-- Given request --
Take the material below and retype it in full; pictures are left out.

-- Material --
□ □ □
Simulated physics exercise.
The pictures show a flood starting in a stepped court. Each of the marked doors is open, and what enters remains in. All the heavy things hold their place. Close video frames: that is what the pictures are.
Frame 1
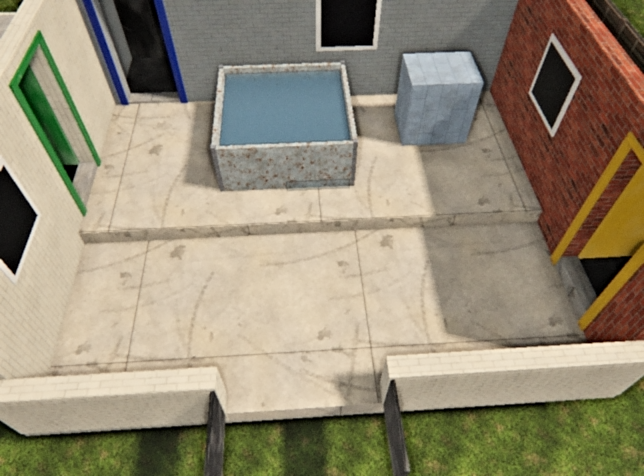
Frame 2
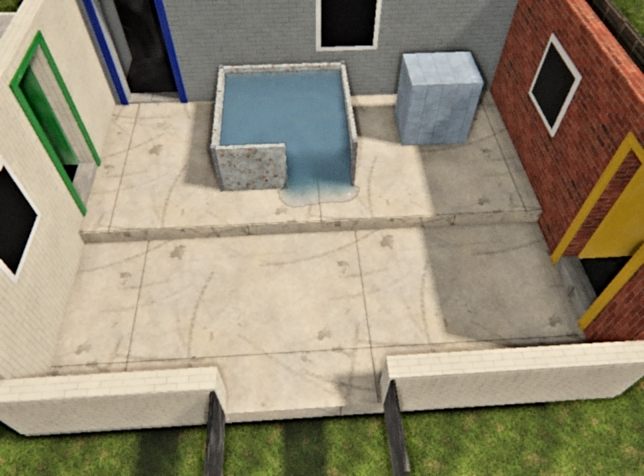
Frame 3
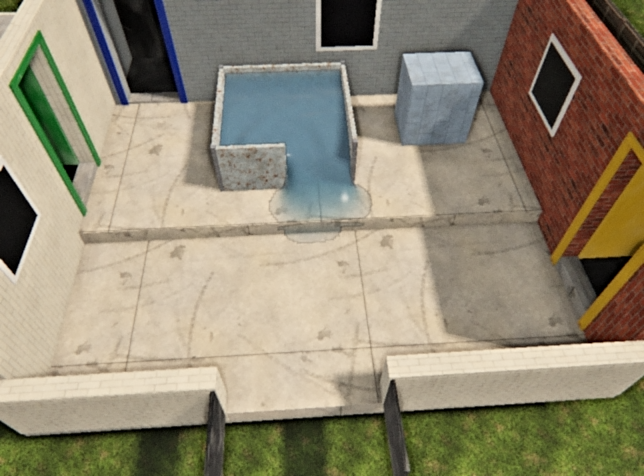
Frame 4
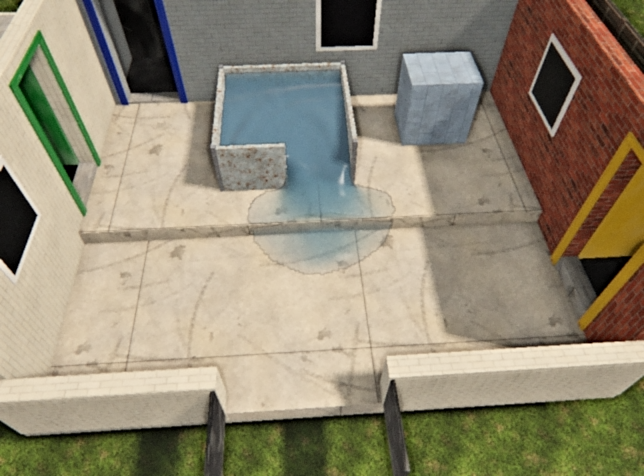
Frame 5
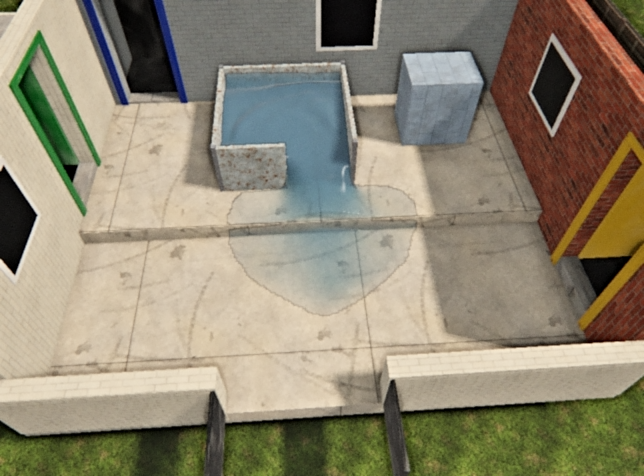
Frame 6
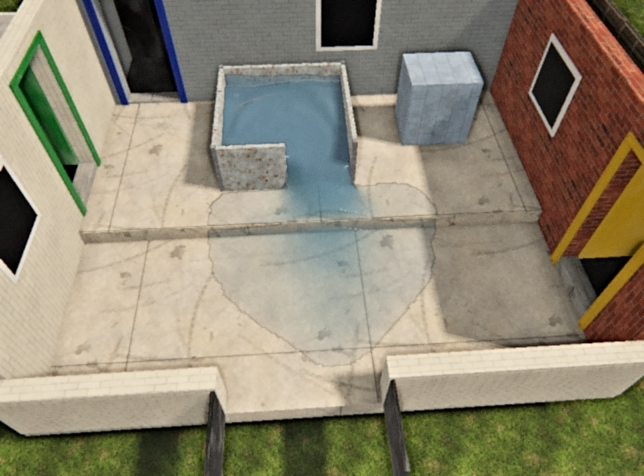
The clip shows a stone tank of water in a stepped court, whole and still at first, before a gap opens in its front wall and water pours out, spreading over the step and across the lower paving.
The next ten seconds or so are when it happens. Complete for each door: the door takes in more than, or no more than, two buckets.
Completed: The yellow door takes in no more than two buckets; the green door takes in no more than two buckets; the blue door takes in no more than two buckets.
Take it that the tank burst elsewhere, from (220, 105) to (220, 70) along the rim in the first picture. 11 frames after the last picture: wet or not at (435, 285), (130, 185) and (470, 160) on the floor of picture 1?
Point one not reached; point two reached; point three not reached.
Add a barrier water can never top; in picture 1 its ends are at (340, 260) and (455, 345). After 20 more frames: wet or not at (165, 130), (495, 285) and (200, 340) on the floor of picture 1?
Untouched, submerged, submerged.
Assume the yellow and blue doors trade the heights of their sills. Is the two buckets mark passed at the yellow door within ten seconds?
If you ask me, yellow overflows.
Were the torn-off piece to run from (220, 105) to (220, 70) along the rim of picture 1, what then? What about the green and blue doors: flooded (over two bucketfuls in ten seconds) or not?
The green one crosses the line and the blue one crosses the line, I think.
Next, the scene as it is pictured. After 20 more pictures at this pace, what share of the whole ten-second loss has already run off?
I'd put it at 40 per cent.
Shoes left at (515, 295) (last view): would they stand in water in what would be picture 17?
At that place: Covered.
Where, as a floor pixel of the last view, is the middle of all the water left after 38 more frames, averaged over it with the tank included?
Somewhere near (341, 243).
A moment on, water covers 35 % of the floor; the yellow door not reached, the green door not reached, the blue door not reached.
Next, water covers 45 % of the floor; the yellow door wet at the sill, nothing in, the green door not reached, the blue door not reached.
Then, water covers 50 % of the floor; the yellow door wet at the sill, nothing in, the green door not reached, the blue door not reached.
Later, water covers 55 % of the floor; the yellow door wet at the sill, nothing in, the green door not reached, the blue door not reached.
In the end, water covers 55 % of the floor; the yellow door wet at the sill, nothing in, the green door not reached, the blue door not reached.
□ □ □
-- Completed task --
Simulated physics exercise.
The pictures show a flood starting in a stepped court. Each of the marked doors is open, and what enters remains in. All the heavy things hold their place. Close video frames: that is what the pictures are.
Frame 1
Frame 2
Frame 3
Frame 4
Frame 5
Frame 6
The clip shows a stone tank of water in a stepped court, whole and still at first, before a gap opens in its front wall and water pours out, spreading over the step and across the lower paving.
The next ten seconds or so are when it happens. Complete for each door: the door takes in more than, or no more than, two buckets.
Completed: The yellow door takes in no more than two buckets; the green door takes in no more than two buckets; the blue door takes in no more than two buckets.
Take it that the tank burst elsewhere, from (220, 105) to (220, 70) along the rim in the first picture. 11 frames after the last picture: wet or not at (435, 285), (130, 185) and (470, 160) on the floor of picture 1?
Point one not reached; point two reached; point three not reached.
Add a barrier water can never top; in picture 1 its ends are at (340, 260) and (455, 345). After 20 more frames: wet or not at (165, 130), (495, 285) and (200, 340) on the floor of picture 1?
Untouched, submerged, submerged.
Assume the yellow and blue doors trade the heights of their sills. Is the two buckets mark passed at the yellow door within ten seconds?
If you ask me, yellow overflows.
Were the torn-off piece to run from (220, 105) to (220, 70) along the rim of picture 1, what then? What about the green and blue doors: flooded (over two bucketfuls in ten seconds) or not?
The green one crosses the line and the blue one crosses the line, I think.
Next, the scene as it is pictured. After 20 more pictures at this pace, what share of the whole ten-second loss has already run off?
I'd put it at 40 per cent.
Shoes left at (515, 295) (last view): would they stand in water in what would be picture 17?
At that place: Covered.
Where, as a floor pixel of the last view, is the middle of all the water left after 38 more frames, averaged over it with the tank included?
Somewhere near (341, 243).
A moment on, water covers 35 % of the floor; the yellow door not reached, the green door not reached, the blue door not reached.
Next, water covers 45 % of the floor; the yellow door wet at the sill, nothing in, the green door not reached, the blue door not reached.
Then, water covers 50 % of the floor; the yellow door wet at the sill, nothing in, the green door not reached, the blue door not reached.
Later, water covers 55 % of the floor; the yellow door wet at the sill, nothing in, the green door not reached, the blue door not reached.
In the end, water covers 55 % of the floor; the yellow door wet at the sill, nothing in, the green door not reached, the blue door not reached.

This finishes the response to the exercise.